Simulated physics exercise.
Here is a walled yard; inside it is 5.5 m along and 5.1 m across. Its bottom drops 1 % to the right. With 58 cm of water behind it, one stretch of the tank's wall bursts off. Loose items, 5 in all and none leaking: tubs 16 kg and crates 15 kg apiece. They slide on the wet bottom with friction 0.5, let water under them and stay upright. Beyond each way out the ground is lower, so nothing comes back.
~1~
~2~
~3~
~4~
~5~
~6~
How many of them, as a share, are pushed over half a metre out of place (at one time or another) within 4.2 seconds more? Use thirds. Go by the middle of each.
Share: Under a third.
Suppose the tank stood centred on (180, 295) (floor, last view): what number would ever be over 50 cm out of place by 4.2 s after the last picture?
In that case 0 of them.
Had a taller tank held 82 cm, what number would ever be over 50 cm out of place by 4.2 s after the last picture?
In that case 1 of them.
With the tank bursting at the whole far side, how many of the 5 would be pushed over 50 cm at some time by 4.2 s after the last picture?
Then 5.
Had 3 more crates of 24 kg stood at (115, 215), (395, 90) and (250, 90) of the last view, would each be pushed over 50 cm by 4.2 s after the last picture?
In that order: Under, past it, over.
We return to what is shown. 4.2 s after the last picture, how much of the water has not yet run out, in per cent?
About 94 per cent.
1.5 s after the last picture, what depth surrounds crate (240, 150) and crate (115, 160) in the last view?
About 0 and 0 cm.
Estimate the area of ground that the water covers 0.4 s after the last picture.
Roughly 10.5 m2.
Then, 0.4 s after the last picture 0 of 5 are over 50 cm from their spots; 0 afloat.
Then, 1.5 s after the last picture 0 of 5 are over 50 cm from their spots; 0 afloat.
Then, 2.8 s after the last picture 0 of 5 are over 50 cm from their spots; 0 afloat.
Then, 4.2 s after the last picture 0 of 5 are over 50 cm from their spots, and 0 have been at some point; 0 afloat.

### Required work
Return the material exactly as it stands.

### Exercise output
Simulated physics exercise.
Here is a walled yard; inside it is 5.5 m along and 5.1 m across. Its bottom drops 1 % to the right. With 58 cm of water behind it, one stretch of the tank's wall bursts off. Loose items, 5 in all and none leaking: tubs 16 kg and crates 15 kg apiece. They slide on the wet bottom with friction 0.5, let water under them and stay upright. Beyond each way out the ground is lower, so nothing comes back.
~1~
~2~
~3~
~4~
~5~
~6~
How many of them, as a share, are pushed over half a metre out of place (at one time or another) within 4.2 seconds more? Use thirds. Go by the middle of each.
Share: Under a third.
Suppose the tank stood centred on (180, 295) (floor, last view): what number would ever be over 50 cm out of place by 4.2 s after the last picture?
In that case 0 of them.
Had a taller tank held 82 cm, what number would ever be over 50 cm out of place by 4.2 s after the last picture?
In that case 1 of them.
With the tank bursting at the whole far side, how many of the 5 would be pushed over 50 cm at some time by 4.2 s after the last picture?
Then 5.
Had 3 more crates of 24 kg stood at (115, 215), (395, 90) and (250, 90) of the last view, would each be pushed over 50 cm by 4.2 s after the last picture?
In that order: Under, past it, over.
We return to what is shown. 4.2 s after the last picture, how much of the water has not yet run out, in per cent?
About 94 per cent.
1.5 s after the last picture, what depth surrounds crate (240, 150) and crate (115, 160) in the last view?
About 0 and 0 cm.
Estimate the area of ground that the water covers 0.4 s after the last picture.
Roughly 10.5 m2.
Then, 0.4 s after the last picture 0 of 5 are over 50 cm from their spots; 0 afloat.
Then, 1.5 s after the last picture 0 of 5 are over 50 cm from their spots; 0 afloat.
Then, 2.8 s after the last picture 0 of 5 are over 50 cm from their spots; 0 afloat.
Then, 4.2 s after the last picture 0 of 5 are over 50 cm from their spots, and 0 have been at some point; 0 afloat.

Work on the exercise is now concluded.